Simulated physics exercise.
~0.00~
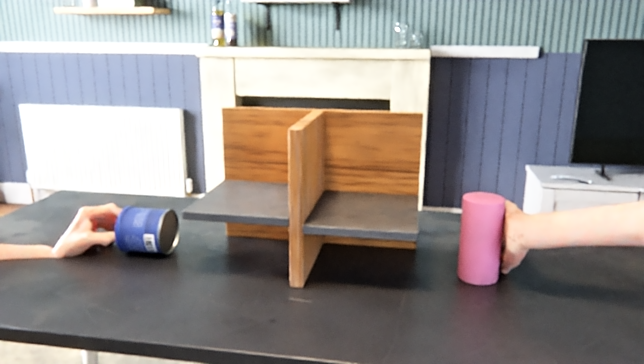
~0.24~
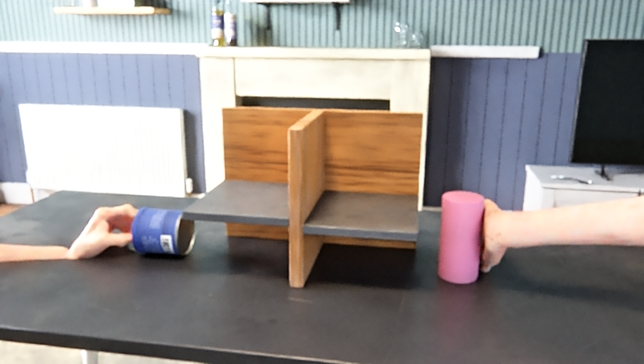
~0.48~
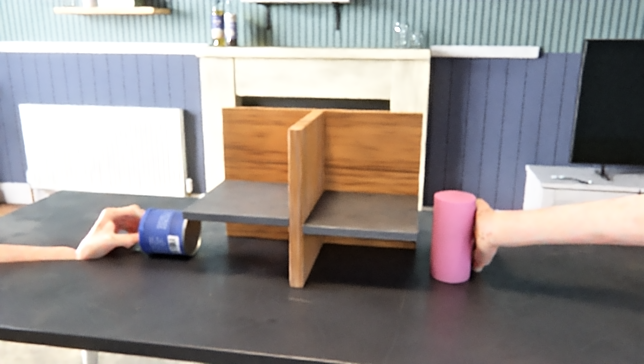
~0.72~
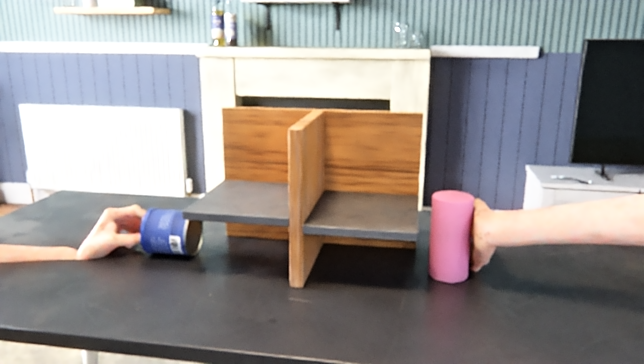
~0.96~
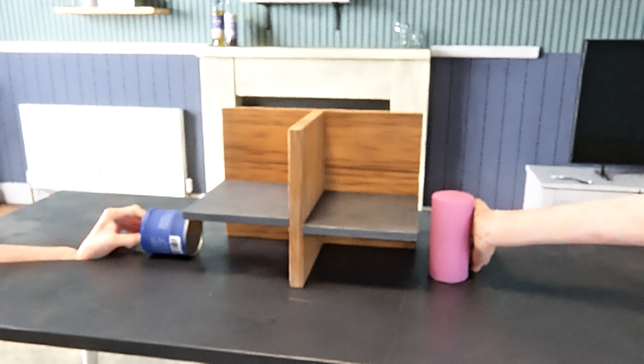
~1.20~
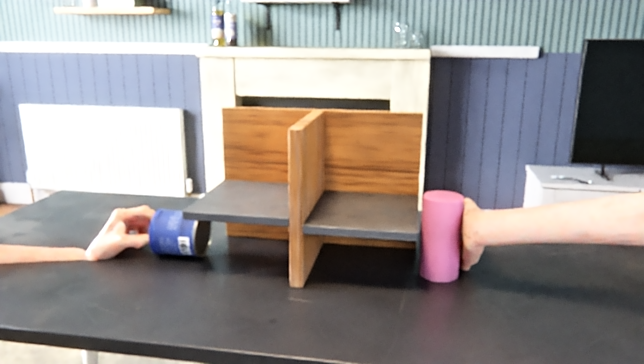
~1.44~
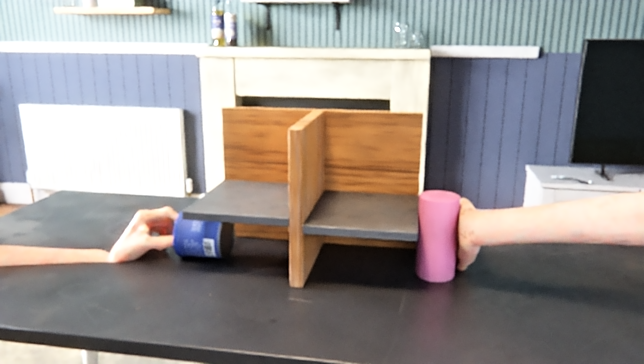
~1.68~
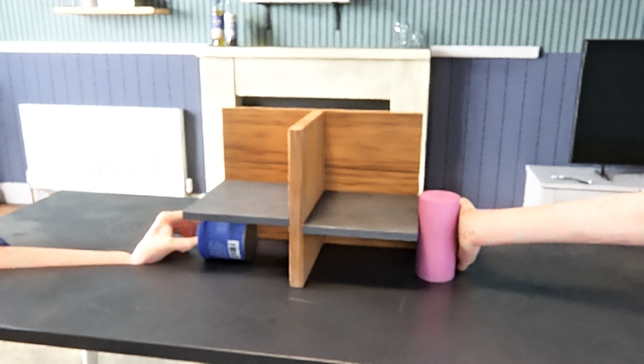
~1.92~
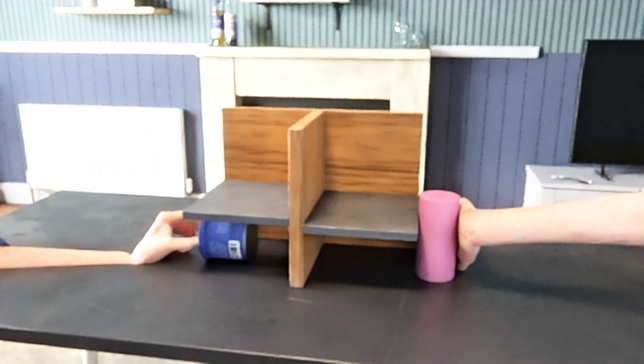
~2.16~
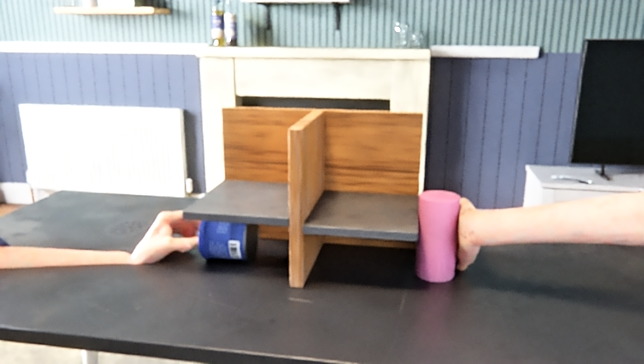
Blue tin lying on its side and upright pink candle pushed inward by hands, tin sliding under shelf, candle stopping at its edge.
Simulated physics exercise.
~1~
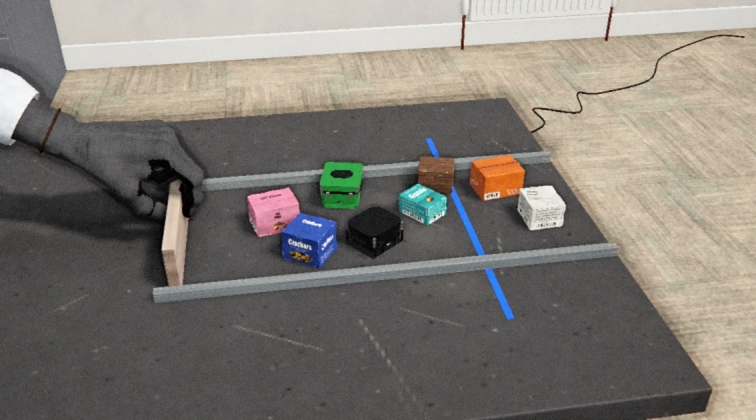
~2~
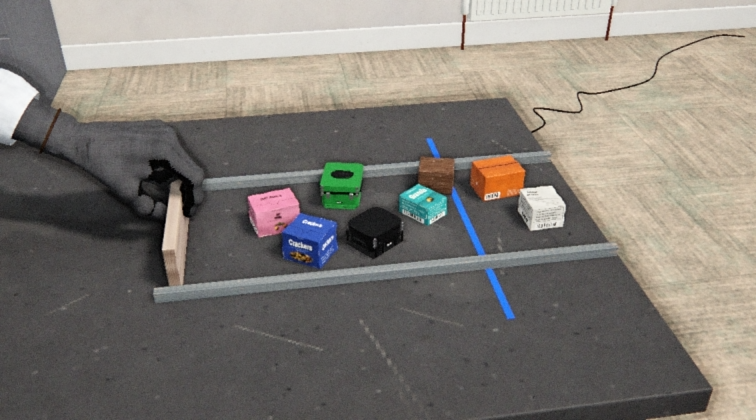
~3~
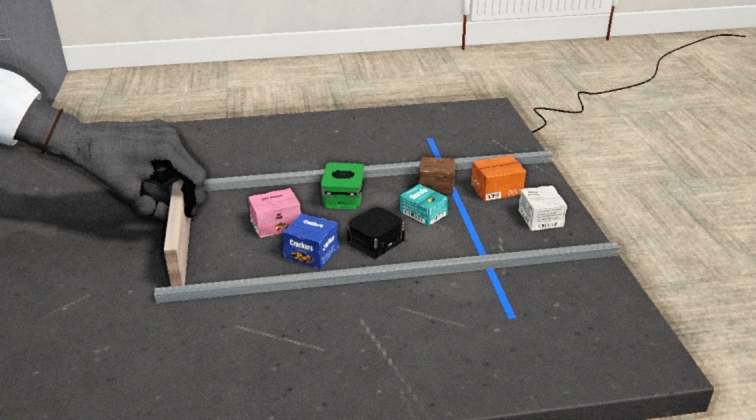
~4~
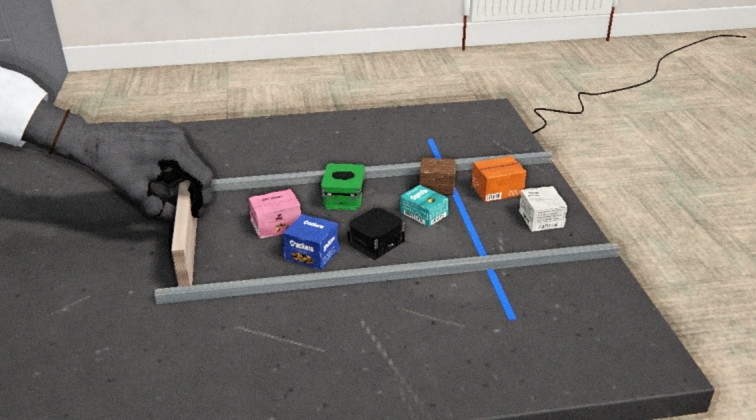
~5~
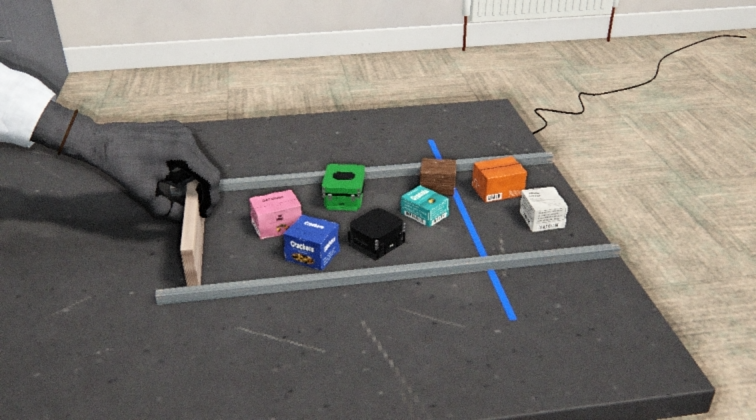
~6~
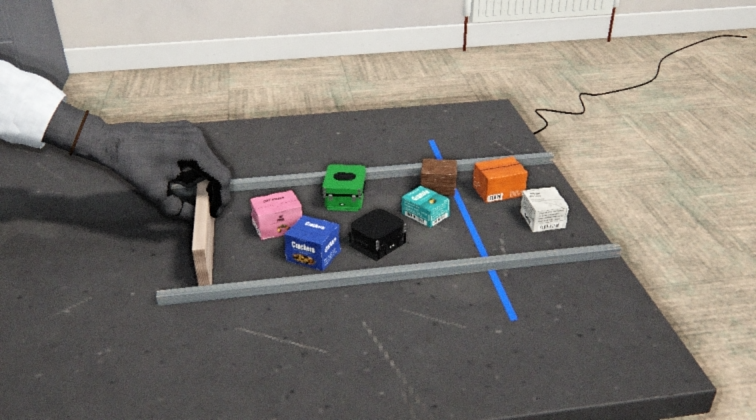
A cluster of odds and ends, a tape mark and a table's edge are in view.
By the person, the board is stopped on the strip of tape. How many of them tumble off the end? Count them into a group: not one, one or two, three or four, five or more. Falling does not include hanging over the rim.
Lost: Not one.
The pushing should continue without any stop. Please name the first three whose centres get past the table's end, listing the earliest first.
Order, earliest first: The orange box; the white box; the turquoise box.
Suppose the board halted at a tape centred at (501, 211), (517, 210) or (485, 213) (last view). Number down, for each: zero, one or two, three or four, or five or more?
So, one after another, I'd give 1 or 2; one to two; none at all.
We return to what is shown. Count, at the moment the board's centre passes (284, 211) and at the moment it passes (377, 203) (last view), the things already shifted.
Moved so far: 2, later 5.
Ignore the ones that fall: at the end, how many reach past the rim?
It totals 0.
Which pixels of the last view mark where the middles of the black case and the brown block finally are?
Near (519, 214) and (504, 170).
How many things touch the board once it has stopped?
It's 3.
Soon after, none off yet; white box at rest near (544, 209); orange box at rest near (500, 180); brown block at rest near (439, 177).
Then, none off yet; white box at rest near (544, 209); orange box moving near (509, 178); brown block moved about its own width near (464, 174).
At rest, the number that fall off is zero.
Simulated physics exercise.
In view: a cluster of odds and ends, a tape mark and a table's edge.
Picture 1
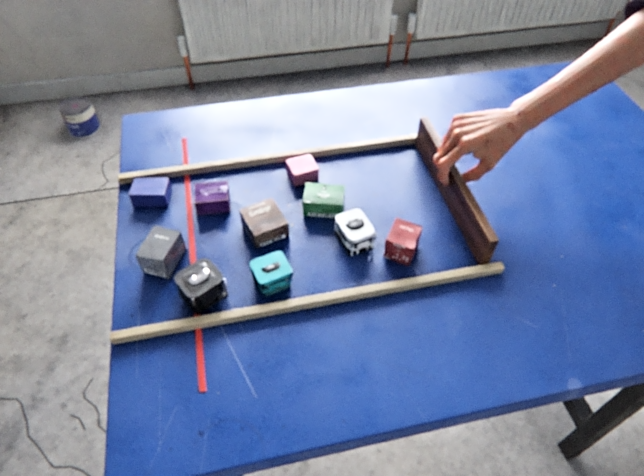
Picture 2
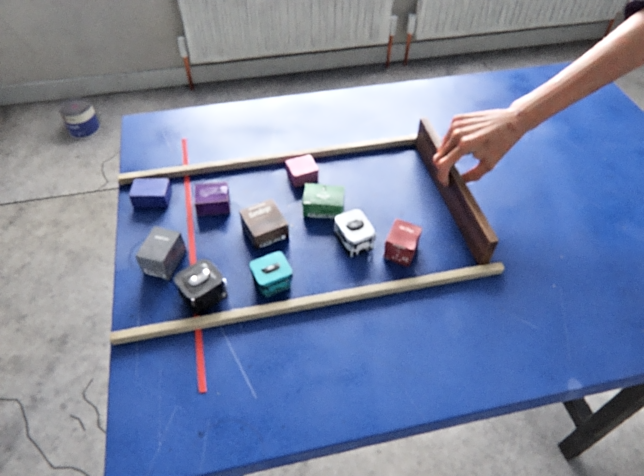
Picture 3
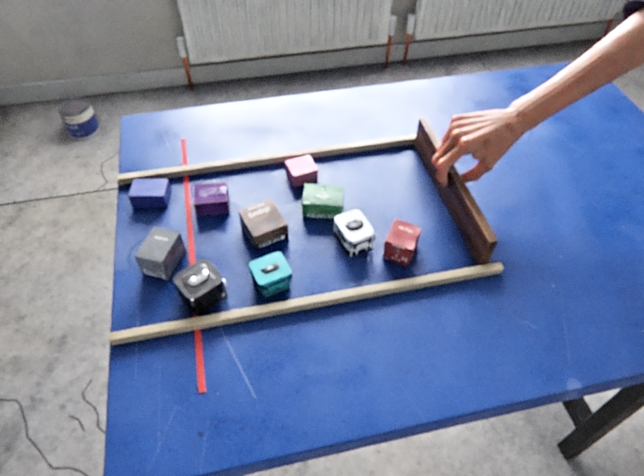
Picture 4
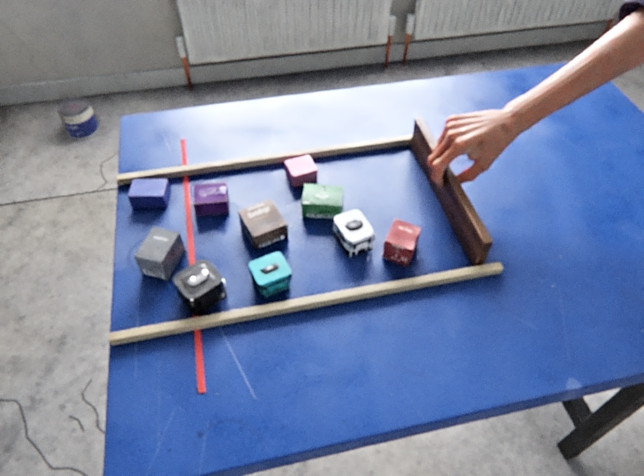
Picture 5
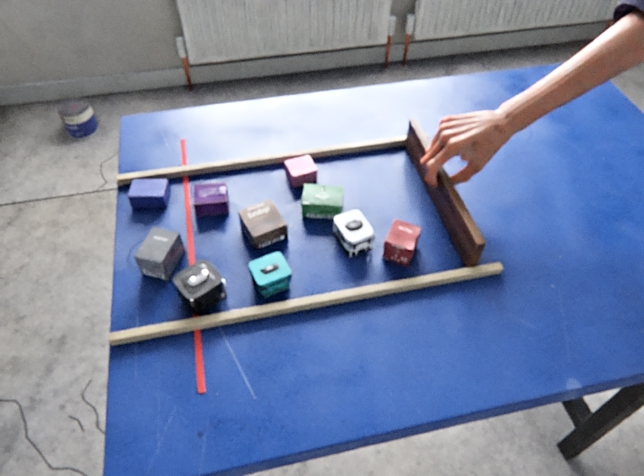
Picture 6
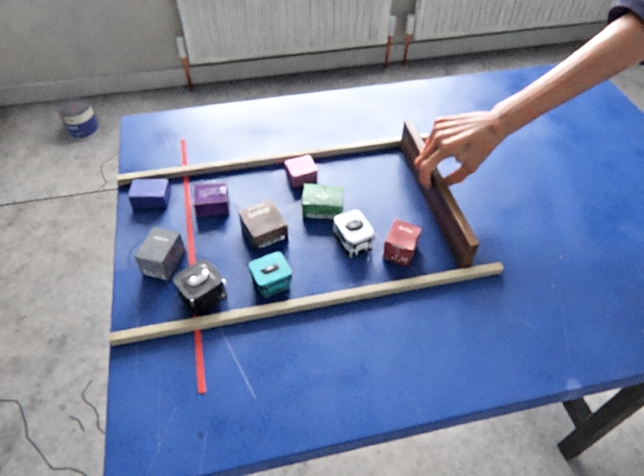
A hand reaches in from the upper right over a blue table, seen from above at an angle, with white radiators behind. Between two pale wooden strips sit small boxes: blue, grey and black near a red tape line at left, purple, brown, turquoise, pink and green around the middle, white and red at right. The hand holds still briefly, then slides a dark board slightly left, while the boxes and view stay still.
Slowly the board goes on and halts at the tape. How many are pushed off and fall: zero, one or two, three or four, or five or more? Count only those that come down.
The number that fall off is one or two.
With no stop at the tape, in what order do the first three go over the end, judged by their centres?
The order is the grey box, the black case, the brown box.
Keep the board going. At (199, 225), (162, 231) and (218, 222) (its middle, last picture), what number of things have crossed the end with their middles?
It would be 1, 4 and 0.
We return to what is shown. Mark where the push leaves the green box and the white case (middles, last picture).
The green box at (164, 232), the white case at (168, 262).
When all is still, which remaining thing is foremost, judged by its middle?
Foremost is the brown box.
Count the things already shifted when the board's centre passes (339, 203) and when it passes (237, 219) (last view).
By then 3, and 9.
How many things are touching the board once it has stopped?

● ● ● ● ●

== Written exercise ==
Copy out every line of the material above exactly, skipping the pictures.

== Correct result ==
Simulated physics exercise.
~0.00~
~0.24~
~0.48~
~0.72~
~0.96~
~1.20~
~1.44~
~1.68~
~1.92~
~2.16~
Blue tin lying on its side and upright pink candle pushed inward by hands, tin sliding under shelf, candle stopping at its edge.
Simulated physics exercise.
~1~
~2~
~3~
~4~
~5~
~6~
A cluster of odds and ends, a tape mark and a table's edge are in view.
By the person, the board is stopped on the strip of tape. How many of them tumble off the end? Count them into a group: not one, one or two, three or four, five or more. Falling does not include hanging over the rim.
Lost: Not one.
The pushing should continue without any stop. Please name the first three whose centres get past the table's end, listing the earliest first.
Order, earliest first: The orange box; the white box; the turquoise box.
Suppose the board halted at a tape centred at (501, 211), (517, 210) or (485, 213) (last view). Number down, for each: zero, one or two, three or four, or five or more?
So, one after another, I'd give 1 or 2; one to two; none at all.
We return to what is shown. Count, at the moment the board's centre passes (284, 211) and at the moment it passes (377, 203) (last view), the things already shifted.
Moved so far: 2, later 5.
Ignore the ones that fall: at the end, how many reach past the rim?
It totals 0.
Which pixels of the last view mark where the middles of the black case and the brown block finally are?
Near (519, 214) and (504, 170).
How many things touch the board once it has stopped?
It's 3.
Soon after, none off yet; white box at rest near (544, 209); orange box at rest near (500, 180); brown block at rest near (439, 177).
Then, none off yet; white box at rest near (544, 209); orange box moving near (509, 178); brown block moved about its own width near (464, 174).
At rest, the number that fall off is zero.
Simulated physics exercise.
In view: a cluster of odds and ends, a tape mark and a table's edge.
Picture 1
Picture 2
Picture 3
Picture 4
Picture 5
Picture 6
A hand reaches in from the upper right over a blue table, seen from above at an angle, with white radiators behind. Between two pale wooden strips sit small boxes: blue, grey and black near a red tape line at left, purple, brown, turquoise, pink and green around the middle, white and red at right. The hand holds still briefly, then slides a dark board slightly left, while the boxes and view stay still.
Slowly the board goes on and halts at the tape. How many are pushed off and fall: zero, one or two, three or four, or five or more? Count only those that come down.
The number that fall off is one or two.
With no stop at the tape, in what order do the first three go over the end, judged by their centres?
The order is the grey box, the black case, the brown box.
Keep the board going. At (199, 225), (162, 231) and (218, 222) (its middle, last picture), what number of things have crossed the end with their middles?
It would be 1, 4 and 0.
We return to what is shown. Mark where the push leaves the green box and the white case (middles, last picture).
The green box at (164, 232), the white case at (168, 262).
When all is still, which remaining thing is foremost, judged by its middle?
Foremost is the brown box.
Count the things already shifted when the board's centre passes (339, 203) and when it passes (237, 219) (last view).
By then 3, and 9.
How many things are touching the board once it has stopped?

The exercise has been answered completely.